→ **THE EXERCISE**
Skip the pictures and repeat each line of the data exactly.

╭──

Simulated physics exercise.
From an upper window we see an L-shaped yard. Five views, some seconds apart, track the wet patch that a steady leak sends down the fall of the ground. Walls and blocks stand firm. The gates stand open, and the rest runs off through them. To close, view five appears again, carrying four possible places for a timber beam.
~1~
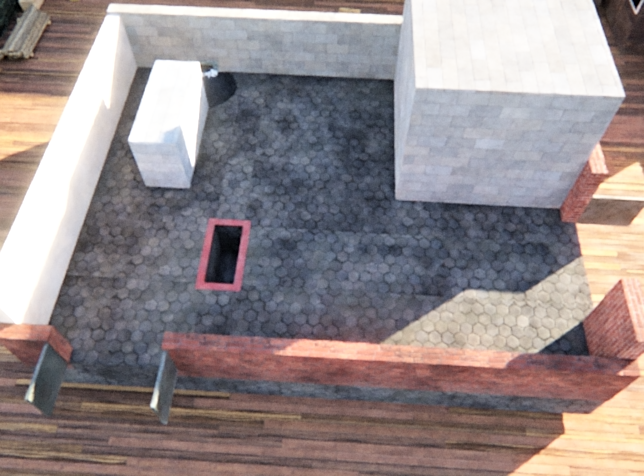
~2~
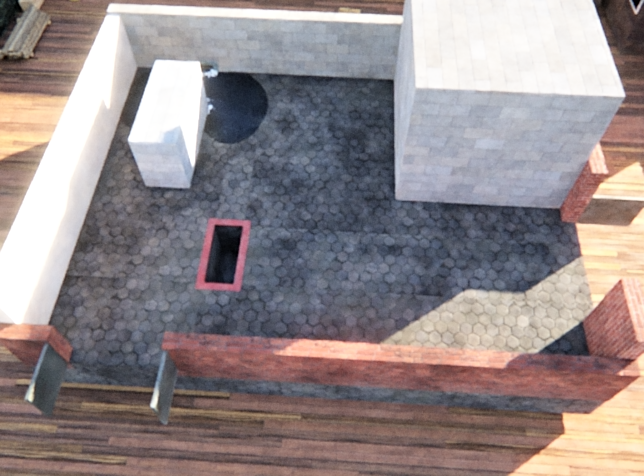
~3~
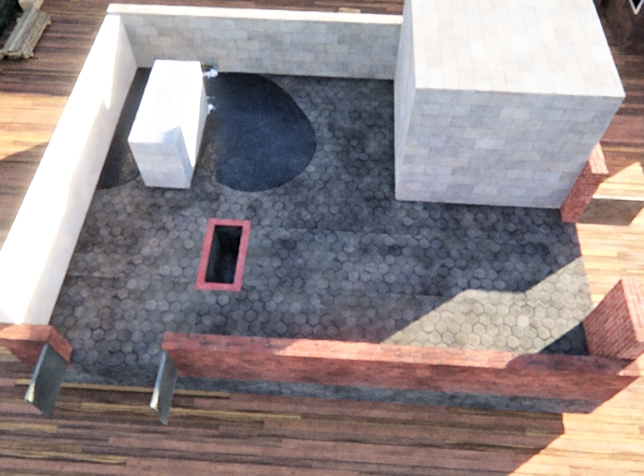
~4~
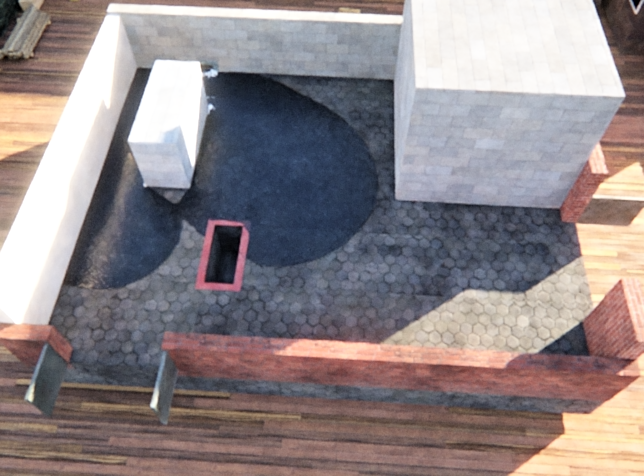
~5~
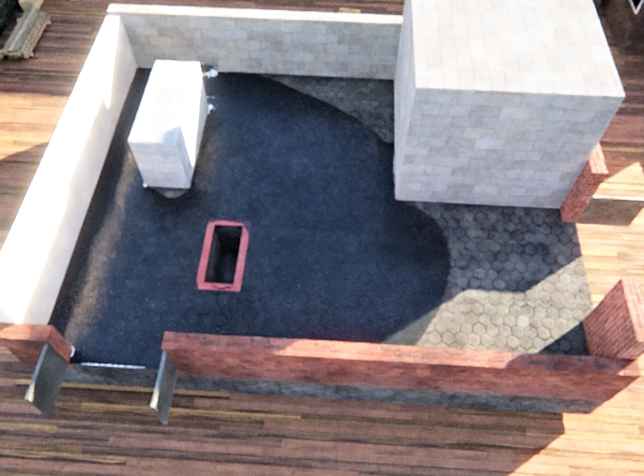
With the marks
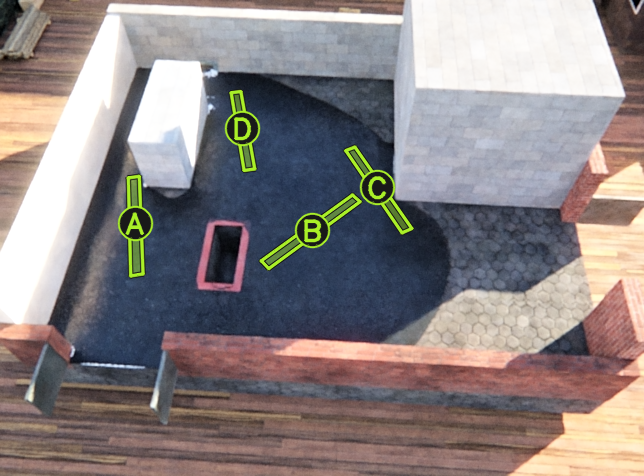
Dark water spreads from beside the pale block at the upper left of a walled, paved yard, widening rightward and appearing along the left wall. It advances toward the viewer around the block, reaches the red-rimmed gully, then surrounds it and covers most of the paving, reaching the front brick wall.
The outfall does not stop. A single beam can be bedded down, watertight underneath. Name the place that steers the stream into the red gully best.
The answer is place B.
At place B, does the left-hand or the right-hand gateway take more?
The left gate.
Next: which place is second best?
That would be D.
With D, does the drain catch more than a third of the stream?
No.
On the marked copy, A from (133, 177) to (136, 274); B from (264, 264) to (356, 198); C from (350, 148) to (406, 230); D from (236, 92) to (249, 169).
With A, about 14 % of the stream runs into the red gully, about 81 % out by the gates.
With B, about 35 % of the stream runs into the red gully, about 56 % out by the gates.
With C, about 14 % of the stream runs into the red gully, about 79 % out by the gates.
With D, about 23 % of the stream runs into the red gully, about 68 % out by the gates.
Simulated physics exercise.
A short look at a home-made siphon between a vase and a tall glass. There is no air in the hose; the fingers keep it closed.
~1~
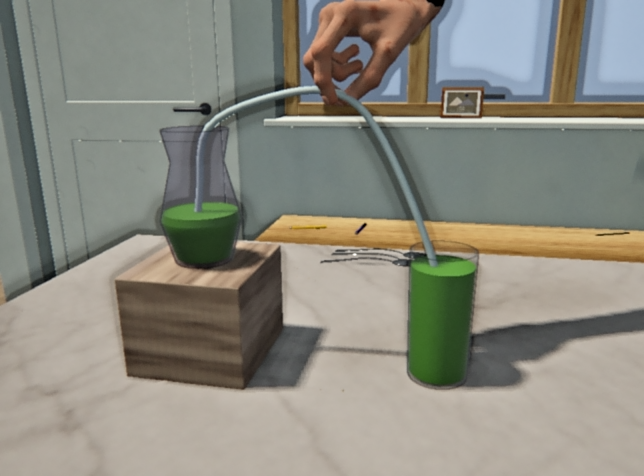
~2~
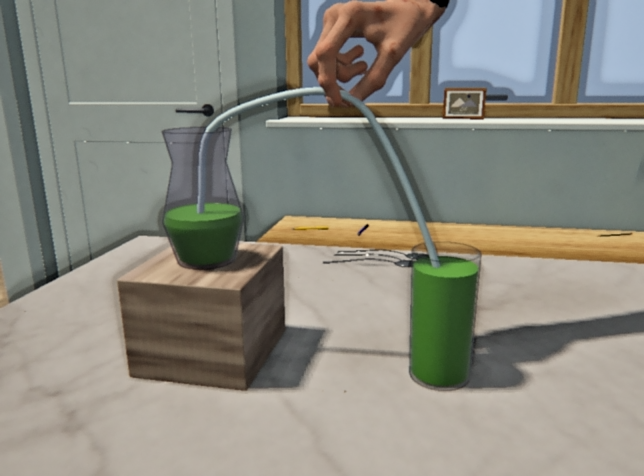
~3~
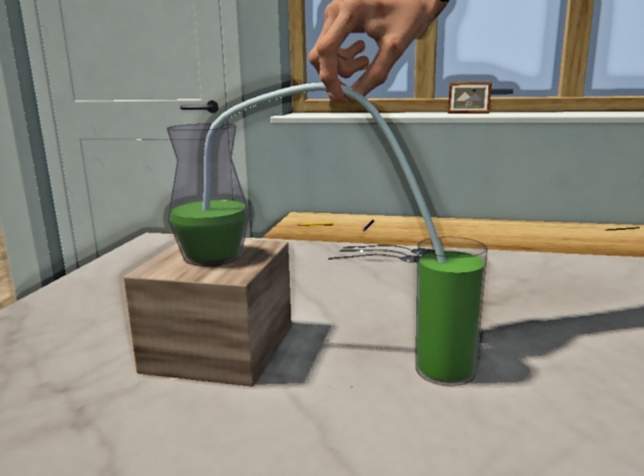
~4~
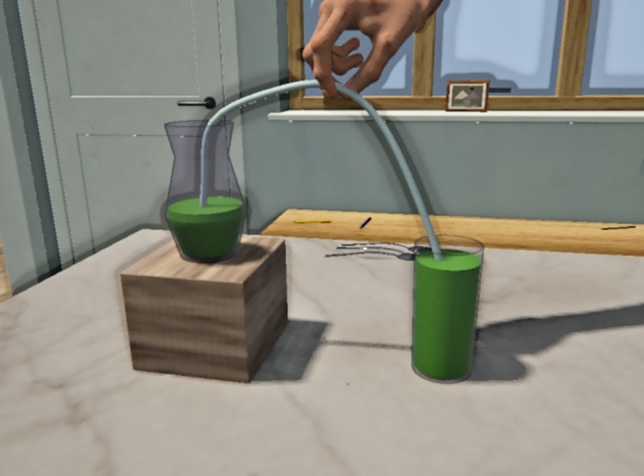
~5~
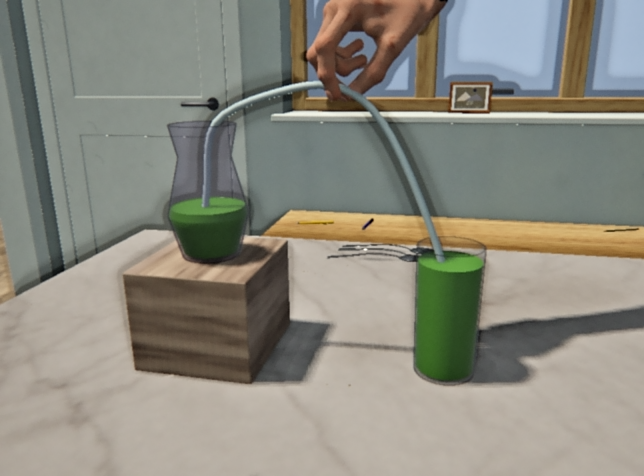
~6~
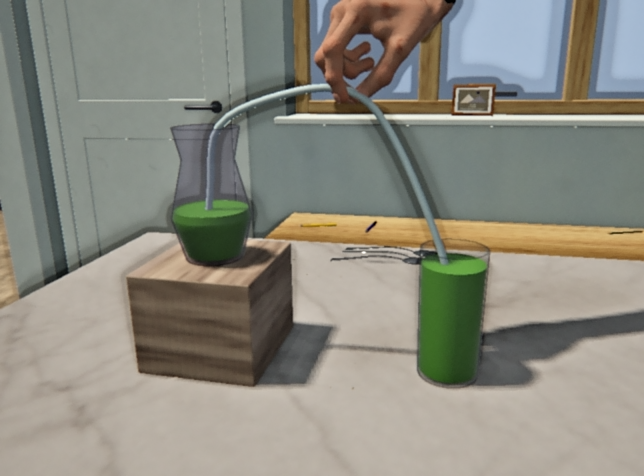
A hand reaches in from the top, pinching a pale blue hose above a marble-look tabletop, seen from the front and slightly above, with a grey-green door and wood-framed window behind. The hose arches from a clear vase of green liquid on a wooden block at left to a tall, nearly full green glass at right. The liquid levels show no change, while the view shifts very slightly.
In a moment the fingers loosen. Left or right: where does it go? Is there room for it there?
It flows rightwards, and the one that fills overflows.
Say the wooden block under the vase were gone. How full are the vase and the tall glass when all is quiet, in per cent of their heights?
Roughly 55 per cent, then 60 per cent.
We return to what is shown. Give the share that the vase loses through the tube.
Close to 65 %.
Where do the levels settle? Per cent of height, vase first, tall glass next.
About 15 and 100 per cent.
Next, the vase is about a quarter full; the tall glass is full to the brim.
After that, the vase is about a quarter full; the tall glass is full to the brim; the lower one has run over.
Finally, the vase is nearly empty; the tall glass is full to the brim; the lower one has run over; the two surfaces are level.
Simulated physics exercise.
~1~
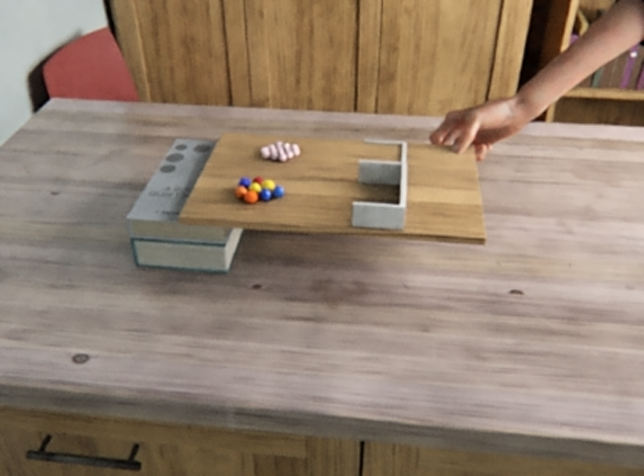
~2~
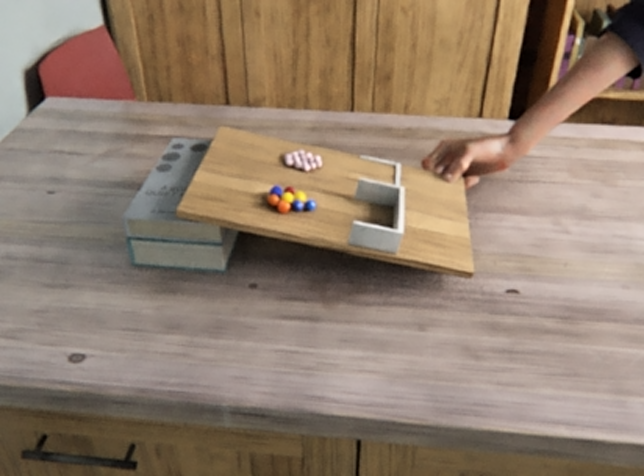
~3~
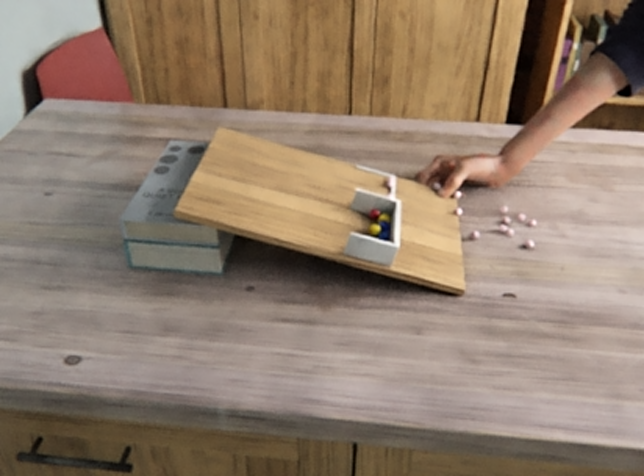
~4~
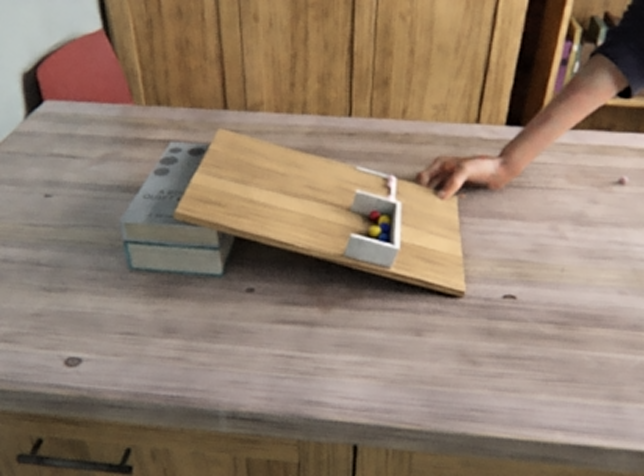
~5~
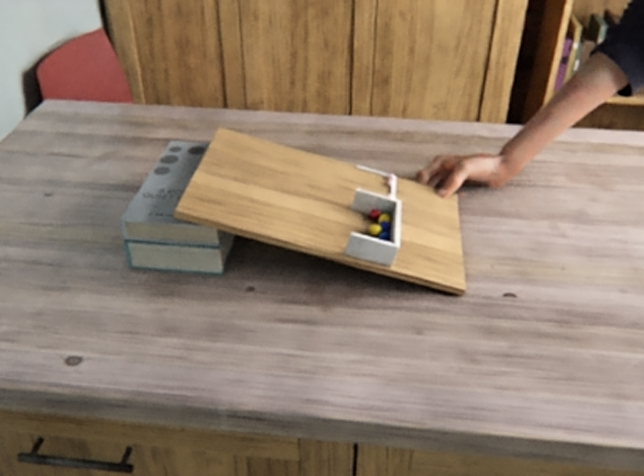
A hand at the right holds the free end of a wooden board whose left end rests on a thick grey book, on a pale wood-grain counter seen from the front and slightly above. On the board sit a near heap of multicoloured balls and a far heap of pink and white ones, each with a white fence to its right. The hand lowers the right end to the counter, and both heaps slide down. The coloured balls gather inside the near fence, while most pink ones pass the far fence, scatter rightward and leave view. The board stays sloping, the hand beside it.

╰──

→ **TASK SOLUTION**
Simulated physics exercise.
From an upper window we see an L-shaped yard. Five views, some seconds apart, track the wet patch that a steady leak sends down the fall of the ground. Walls and blocks stand firm. The gates stand open, and the rest runs off through them. To close, view five appears again, carrying four possible places for a timber beam.
~1~
~2~
~3~
~4~
~5~
With the marks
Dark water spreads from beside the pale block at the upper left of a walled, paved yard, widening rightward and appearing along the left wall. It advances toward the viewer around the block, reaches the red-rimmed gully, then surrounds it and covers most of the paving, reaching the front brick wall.
The outfall does not stop. A single beam can be bedded down, watertight underneath. Name the place that steers the stream into the red gully best.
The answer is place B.
At place B, does the left-hand or the right-hand gateway take more?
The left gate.
Next: which place is second best?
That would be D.
With D, does the drain catch more than a third of the stream?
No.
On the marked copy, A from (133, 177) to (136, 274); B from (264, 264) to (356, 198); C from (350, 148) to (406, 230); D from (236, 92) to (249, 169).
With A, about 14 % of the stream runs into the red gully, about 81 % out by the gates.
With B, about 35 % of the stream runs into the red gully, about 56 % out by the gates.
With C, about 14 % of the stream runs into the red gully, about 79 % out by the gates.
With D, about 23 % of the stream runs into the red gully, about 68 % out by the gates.
Simulated physics exercise.
A short look at a home-made siphon between a vase and a tall glass. There is no air in the hose; the fingers keep it closed.
~1~
~2~
~3~
~4~
~5~
~6~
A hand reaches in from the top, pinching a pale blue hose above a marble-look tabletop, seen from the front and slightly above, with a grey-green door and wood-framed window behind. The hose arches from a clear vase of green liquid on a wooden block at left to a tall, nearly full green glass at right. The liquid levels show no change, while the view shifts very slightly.
In a moment the fingers loosen. Left or right: where does it go? Is there room for it there?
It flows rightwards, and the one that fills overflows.
Say the wooden block under the vase were gone. How full are the vase and the tall glass when all is quiet, in per cent of their heights?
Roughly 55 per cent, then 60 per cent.
We return to what is shown. Give the share that the vase loses through the tube.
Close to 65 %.
Where do the levels settle? Per cent of height, vase first, tall glass next.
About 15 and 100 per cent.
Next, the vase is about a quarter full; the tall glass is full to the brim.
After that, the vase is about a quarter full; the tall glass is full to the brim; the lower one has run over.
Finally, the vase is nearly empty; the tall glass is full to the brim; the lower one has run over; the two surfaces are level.
Simulated physics exercise.
~1~
~2~
~3~
~4~
~5~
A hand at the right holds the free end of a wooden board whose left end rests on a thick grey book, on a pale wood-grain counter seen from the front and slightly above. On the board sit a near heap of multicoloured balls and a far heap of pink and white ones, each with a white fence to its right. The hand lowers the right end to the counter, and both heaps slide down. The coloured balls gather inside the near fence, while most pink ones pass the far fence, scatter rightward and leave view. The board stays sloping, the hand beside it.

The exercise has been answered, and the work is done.